=== GIVEN EXERCISE ===
Using the records that follow, copy every line containing the word "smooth".

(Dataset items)
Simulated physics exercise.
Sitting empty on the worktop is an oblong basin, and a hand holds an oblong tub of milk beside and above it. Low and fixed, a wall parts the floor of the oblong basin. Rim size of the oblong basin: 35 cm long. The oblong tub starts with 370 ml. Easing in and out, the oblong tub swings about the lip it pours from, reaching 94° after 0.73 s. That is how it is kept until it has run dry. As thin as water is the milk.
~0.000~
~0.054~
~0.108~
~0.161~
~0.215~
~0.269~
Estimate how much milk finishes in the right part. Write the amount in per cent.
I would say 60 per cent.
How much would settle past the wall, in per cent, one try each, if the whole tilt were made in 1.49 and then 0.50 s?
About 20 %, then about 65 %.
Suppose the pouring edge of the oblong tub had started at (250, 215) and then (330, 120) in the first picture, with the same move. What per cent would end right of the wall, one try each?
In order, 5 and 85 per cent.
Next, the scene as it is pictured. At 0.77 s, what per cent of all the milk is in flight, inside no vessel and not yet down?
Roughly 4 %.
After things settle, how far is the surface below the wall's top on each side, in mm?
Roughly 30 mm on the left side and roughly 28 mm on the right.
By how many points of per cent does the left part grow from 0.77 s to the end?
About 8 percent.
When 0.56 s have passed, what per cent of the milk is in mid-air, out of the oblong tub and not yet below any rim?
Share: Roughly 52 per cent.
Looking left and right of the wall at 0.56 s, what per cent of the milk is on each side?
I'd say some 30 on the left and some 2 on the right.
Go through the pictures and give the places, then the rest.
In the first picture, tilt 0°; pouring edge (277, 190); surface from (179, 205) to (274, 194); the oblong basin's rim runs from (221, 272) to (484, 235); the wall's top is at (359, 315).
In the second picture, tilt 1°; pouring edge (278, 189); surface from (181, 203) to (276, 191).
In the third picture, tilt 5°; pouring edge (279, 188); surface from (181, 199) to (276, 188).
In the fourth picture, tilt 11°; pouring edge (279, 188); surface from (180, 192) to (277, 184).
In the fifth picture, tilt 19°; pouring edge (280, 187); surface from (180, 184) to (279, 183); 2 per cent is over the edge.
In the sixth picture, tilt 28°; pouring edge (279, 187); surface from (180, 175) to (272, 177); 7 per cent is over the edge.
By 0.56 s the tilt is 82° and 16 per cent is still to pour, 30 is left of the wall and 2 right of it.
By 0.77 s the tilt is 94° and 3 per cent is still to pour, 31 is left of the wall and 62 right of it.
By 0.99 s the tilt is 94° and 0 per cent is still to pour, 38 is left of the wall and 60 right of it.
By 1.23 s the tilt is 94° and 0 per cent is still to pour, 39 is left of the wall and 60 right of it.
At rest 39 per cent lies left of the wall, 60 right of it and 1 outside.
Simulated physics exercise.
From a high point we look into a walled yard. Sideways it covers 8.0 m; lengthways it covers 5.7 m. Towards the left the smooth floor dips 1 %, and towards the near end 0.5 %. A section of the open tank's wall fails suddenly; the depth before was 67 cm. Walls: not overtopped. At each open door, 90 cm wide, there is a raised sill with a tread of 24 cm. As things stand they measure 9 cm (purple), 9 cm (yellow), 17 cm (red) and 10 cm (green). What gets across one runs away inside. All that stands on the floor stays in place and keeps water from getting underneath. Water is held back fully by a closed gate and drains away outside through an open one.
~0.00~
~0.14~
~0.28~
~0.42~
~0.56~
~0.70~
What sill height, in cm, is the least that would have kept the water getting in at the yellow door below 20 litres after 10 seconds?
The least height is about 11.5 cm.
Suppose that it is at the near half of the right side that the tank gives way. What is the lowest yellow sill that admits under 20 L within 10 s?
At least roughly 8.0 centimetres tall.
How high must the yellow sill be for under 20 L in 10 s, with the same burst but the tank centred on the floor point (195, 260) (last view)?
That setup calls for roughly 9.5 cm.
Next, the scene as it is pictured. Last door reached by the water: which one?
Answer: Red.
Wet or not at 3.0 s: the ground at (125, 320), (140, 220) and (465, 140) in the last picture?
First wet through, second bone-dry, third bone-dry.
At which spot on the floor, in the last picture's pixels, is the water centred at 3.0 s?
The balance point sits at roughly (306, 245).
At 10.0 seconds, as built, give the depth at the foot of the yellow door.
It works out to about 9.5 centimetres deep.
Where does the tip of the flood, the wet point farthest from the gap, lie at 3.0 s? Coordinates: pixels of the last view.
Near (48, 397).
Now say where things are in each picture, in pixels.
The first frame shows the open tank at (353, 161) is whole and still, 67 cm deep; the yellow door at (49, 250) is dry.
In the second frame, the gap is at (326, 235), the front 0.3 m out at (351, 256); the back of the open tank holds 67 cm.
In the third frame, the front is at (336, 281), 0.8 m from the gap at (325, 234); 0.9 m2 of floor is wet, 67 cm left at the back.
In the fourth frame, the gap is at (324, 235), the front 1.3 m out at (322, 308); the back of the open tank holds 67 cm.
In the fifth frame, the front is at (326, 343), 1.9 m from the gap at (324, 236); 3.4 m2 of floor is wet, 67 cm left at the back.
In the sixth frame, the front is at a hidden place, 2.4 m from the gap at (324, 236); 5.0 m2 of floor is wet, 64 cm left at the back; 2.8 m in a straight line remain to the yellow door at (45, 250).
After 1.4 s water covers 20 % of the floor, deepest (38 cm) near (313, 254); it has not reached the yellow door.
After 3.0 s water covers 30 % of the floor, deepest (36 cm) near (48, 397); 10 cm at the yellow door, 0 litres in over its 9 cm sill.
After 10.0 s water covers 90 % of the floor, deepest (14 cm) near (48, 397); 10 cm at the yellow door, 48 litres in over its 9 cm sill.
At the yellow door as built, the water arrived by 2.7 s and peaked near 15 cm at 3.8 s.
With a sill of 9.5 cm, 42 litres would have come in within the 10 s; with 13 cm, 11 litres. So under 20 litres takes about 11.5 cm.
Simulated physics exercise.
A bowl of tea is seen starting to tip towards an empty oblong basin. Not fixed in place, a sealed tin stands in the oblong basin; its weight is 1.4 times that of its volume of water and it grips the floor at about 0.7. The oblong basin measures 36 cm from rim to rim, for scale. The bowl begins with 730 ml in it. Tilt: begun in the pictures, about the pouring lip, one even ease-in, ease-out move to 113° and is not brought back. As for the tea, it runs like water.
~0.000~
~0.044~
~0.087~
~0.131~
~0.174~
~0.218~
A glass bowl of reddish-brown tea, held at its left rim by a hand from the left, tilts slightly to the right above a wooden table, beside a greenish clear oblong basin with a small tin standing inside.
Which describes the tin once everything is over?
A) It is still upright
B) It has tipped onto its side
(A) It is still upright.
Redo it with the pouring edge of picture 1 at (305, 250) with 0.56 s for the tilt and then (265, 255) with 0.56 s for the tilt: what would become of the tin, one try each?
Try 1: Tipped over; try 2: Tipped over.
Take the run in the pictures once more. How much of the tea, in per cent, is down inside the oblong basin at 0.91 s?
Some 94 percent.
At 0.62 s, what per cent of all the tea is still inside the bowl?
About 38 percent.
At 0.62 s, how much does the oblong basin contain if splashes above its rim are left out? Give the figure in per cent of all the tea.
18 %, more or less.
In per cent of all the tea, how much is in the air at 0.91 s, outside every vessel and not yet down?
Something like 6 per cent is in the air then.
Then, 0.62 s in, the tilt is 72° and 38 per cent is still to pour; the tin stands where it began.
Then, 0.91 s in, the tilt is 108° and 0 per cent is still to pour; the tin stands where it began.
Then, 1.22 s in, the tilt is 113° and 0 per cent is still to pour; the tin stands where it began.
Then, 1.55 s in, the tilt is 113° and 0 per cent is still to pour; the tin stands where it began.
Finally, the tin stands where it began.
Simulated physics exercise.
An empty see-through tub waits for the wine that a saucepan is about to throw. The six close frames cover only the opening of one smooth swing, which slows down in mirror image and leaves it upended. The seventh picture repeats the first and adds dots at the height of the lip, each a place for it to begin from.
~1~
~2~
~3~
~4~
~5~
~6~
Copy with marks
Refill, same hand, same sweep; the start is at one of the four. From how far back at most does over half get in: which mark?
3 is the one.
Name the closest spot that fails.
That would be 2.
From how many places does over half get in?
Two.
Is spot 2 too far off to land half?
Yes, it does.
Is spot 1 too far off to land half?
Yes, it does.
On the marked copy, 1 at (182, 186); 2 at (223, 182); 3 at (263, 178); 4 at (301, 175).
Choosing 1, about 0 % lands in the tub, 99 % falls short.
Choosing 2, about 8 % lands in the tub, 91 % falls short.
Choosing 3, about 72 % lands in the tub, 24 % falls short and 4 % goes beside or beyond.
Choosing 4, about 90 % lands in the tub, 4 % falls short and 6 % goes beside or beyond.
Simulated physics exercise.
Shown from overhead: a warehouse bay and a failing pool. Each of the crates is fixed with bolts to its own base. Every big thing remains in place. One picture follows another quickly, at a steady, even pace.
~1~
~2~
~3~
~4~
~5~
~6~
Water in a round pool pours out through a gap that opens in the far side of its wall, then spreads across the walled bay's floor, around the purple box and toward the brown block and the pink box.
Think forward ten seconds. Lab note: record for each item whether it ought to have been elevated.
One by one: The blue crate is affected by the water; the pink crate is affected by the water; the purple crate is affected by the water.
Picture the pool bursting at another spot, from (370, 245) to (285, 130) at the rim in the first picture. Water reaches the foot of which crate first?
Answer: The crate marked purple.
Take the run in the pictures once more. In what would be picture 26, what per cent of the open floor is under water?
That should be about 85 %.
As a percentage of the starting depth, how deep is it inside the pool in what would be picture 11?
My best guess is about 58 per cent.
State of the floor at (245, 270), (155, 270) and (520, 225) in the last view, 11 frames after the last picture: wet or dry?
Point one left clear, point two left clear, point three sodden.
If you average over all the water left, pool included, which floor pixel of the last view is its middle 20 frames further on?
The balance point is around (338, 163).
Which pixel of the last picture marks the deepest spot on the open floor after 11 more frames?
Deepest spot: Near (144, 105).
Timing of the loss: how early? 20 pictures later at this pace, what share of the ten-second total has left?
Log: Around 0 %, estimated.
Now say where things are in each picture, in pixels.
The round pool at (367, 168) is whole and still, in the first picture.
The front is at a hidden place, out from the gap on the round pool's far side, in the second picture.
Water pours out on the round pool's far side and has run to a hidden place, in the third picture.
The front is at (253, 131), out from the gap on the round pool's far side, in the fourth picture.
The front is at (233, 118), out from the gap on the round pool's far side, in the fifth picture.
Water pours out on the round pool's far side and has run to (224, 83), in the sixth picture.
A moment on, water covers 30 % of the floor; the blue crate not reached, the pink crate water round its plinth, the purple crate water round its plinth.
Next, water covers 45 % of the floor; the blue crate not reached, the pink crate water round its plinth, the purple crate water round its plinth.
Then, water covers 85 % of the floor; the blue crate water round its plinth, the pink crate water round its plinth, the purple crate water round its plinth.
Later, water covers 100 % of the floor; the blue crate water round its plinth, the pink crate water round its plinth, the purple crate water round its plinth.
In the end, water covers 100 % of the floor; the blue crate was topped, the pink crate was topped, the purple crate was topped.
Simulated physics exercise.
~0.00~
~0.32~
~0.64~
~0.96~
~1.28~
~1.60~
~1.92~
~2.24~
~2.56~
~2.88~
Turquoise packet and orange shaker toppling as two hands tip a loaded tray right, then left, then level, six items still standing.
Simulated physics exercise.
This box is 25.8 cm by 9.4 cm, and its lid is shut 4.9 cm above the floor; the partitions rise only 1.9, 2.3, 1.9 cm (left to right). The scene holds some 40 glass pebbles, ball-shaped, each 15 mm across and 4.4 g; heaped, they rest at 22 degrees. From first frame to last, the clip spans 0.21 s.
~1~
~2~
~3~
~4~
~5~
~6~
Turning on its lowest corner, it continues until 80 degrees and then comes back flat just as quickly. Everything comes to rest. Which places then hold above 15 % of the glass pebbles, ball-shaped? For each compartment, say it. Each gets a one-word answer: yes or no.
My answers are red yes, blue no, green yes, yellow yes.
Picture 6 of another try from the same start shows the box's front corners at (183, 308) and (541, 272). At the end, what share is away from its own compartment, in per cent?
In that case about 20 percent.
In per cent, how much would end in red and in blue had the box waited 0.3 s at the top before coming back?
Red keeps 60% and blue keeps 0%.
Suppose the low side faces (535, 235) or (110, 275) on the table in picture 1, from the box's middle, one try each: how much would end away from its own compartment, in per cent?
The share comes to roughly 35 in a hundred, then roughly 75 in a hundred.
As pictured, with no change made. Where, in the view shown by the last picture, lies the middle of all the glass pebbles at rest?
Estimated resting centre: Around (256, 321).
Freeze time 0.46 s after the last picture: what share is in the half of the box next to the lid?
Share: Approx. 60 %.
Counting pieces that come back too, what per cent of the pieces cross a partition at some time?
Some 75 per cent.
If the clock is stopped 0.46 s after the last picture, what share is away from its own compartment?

=== SOLUTION ===
From a high point we look into a walled yard. Sideways it covers 8.0 m; lengthways it covers 5.7 m. Towards the left the smooth floor dips 1 %, and towards the near end 0.5 %. A section of the open tank's wall fails suddenly; the depth before was 67 cm. Walls: not overtopped. At each open door, 90 cm wide, there is a raised sill with a tread of 24 cm. As things stand they measure 9 cm (purple), 9 cm (yellow), 17 cm (red) and 10 cm (green). What gets across one runs away inside. All that stands on the floor stays in place and keeps water from getting underneath. Water is held back fully by a closed gate and drains away outside through an open one.
An empty see-through tub waits for the wine that a saucepan is about to throw. The six close frames cover only the opening of one smooth swing, which slows down in mirror image and leaves it upended. The seventh picture repeats the first and adds dots at the height of the lip, each a place for it to begin from.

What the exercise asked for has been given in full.